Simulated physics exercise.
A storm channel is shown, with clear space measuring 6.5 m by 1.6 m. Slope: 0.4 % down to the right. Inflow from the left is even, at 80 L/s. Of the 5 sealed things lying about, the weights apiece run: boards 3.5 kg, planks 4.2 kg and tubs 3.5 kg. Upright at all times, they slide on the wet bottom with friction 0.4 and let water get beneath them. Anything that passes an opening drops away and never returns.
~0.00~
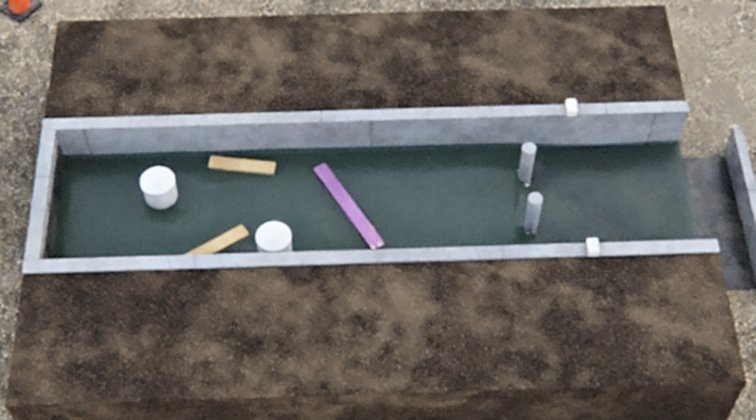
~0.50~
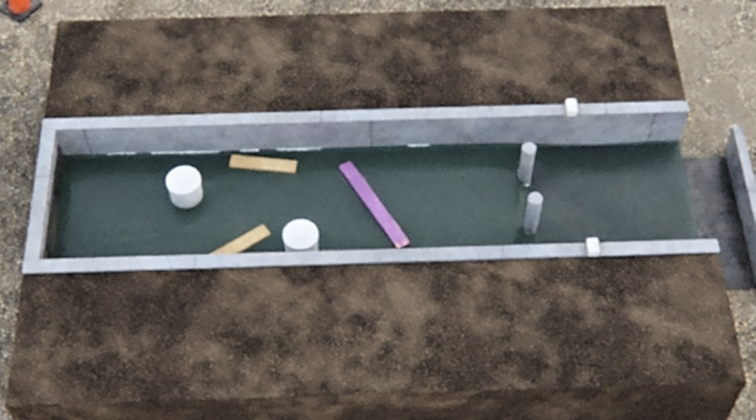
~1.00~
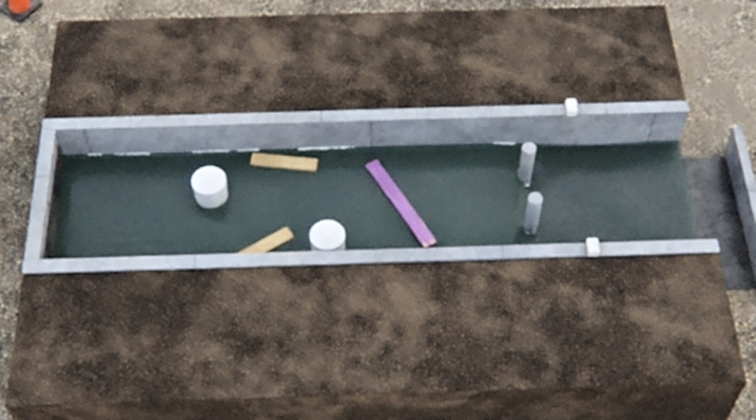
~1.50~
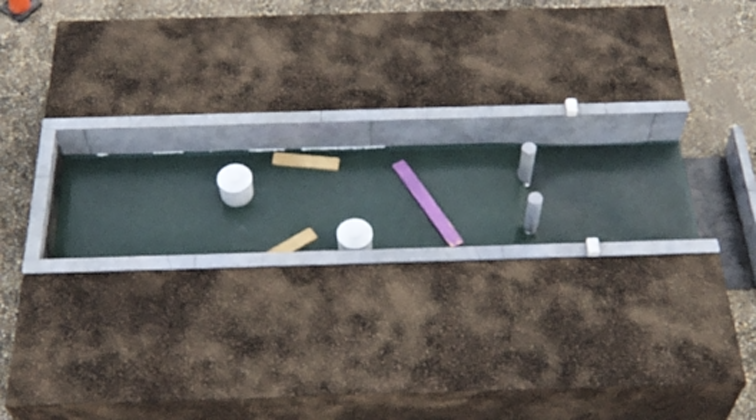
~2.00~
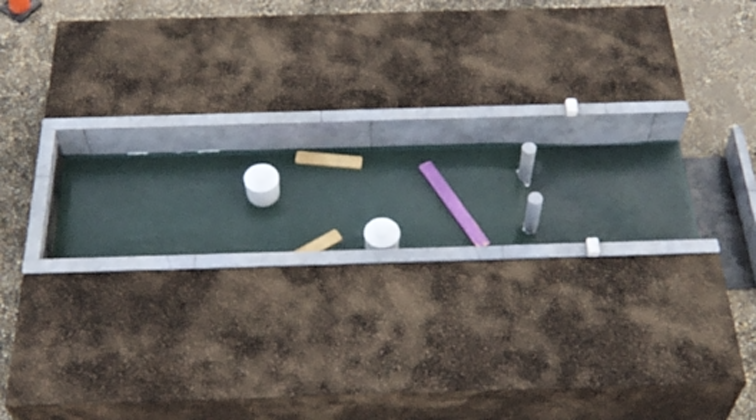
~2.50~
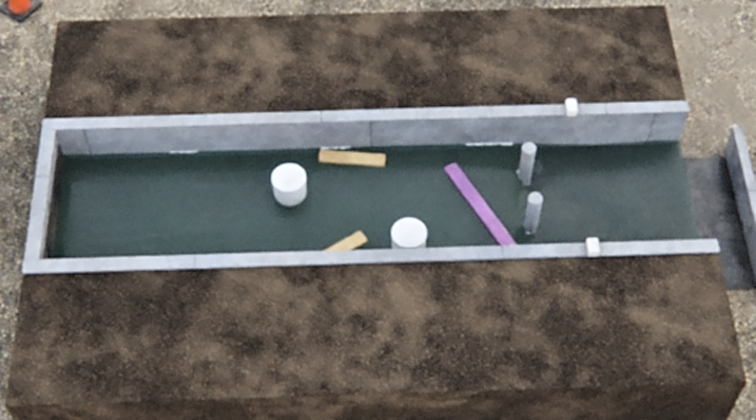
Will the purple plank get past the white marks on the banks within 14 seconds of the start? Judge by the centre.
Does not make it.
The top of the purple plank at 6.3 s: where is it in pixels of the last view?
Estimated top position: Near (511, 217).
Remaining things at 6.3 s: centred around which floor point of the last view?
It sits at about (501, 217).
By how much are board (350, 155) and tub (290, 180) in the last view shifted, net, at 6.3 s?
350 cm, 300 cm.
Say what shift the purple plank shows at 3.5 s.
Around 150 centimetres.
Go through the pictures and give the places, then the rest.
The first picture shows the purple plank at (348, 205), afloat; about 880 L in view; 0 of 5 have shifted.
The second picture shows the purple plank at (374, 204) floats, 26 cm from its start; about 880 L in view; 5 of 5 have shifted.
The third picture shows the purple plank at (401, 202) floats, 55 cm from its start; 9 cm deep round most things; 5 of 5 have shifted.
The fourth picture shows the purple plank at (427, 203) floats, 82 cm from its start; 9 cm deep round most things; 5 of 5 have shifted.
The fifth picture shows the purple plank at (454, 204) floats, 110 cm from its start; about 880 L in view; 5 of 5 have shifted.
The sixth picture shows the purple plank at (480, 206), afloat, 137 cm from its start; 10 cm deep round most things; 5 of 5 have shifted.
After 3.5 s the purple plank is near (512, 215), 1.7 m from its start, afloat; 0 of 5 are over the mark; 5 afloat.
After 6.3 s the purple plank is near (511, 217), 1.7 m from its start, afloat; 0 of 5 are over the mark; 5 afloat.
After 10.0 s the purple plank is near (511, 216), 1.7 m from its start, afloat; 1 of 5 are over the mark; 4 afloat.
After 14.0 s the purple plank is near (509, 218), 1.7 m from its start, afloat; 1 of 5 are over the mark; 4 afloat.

* * *

• What you will do
Reproduce precisely the span of lines that begins at the line containing "Go through the" and ends with the last line of the listing.

• Final result
Go through the pictures and give the places, then the rest.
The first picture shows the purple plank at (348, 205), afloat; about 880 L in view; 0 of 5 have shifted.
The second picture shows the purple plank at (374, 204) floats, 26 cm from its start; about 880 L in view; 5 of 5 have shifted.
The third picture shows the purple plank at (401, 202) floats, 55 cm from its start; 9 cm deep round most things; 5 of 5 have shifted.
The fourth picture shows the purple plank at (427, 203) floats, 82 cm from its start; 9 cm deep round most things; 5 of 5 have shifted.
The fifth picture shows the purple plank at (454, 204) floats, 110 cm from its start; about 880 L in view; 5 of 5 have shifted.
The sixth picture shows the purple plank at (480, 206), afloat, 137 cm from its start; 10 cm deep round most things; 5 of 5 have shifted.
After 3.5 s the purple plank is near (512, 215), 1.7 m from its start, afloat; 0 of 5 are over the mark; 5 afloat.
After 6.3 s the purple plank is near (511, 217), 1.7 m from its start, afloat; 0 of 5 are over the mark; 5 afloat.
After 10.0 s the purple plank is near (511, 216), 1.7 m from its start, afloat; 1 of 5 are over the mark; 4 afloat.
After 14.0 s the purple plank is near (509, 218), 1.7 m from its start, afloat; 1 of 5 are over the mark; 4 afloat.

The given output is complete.